--- DATA ---

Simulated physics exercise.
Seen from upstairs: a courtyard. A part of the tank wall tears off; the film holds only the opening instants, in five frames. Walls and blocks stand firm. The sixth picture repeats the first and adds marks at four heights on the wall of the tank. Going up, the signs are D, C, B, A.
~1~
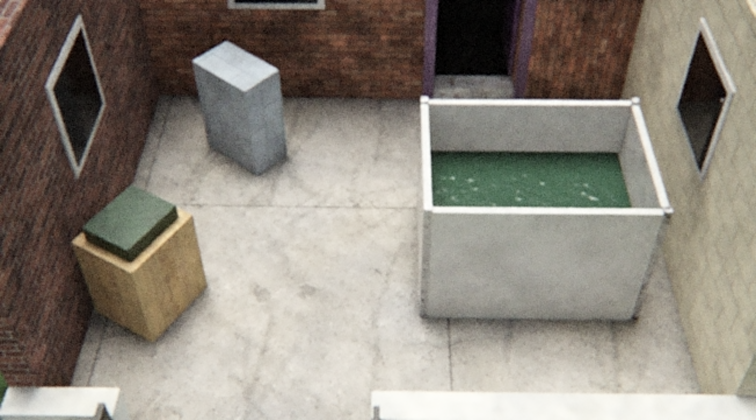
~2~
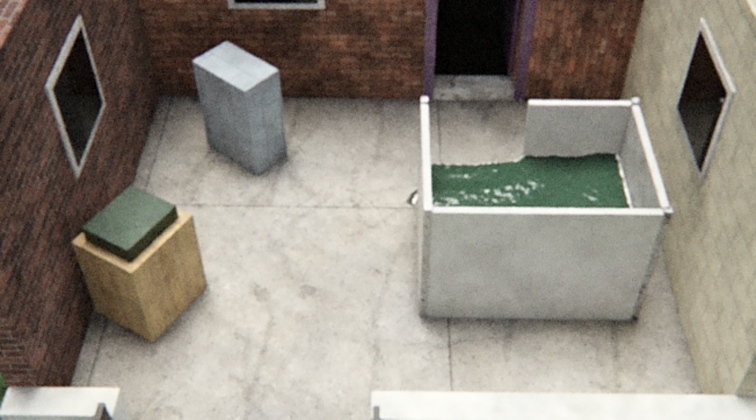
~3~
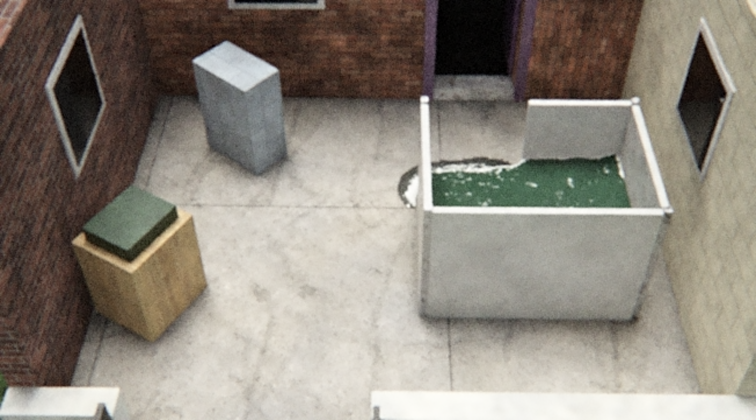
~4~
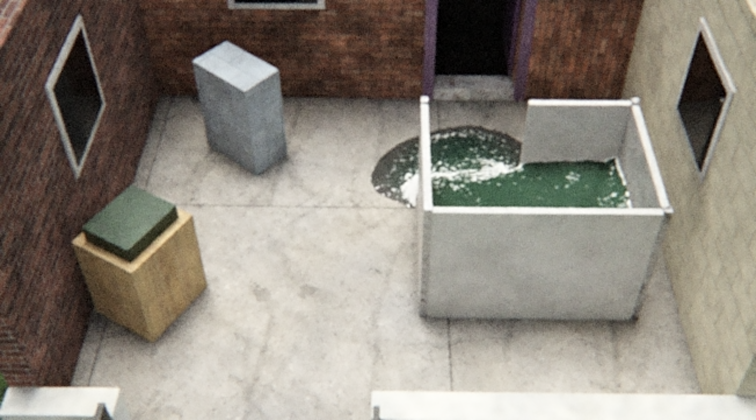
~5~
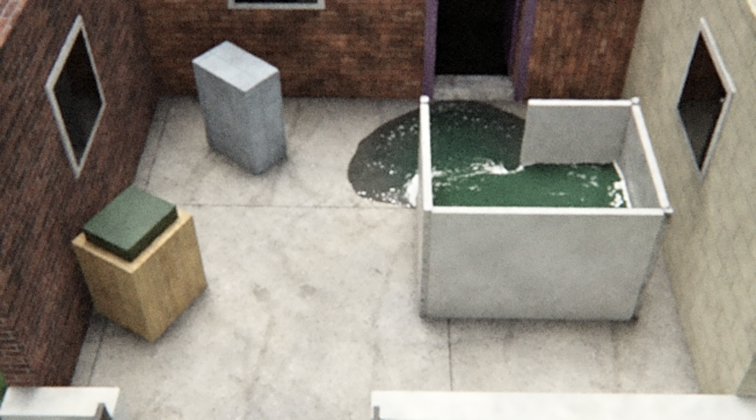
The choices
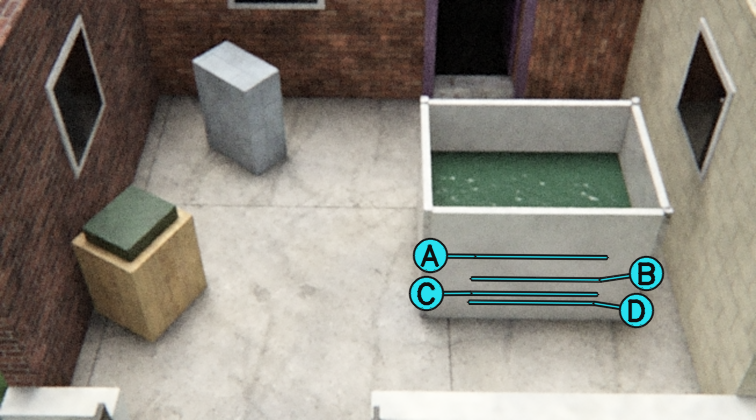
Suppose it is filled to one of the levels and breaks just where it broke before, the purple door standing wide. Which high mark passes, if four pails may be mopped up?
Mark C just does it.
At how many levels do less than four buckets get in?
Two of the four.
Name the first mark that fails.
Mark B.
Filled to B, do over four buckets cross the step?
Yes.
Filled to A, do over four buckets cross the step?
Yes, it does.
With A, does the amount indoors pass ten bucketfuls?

---

- EXERCISE AIM:
Reproduce each line exactly, please, except for any pictures.

- RESPONSE:
Simulated physics exercise.
Seen from upstairs: a courtyard. A part of the tank wall tears off; the film holds only the opening instants, in five frames. Walls and blocks stand firm. The sixth picture repeats the first and adds marks at four heights on the wall of the tank. Going up, the signs are D, C, B, A.
~1~
~2~
~3~
~4~
~5~
The choices
Suppose it is filled to one of the levels and breaks just where it broke before, the purple door standing wide. Which high mark passes, if four pails may be mopped up?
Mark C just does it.
At how many levels do less than four buckets get in?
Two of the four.
Name the first mark that fails.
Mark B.
Filled to B, do over four buckets cross the step?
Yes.
Filled to A, do over four buckets cross the step?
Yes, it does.
With A, does the amount indoors pass ten bucketfuls?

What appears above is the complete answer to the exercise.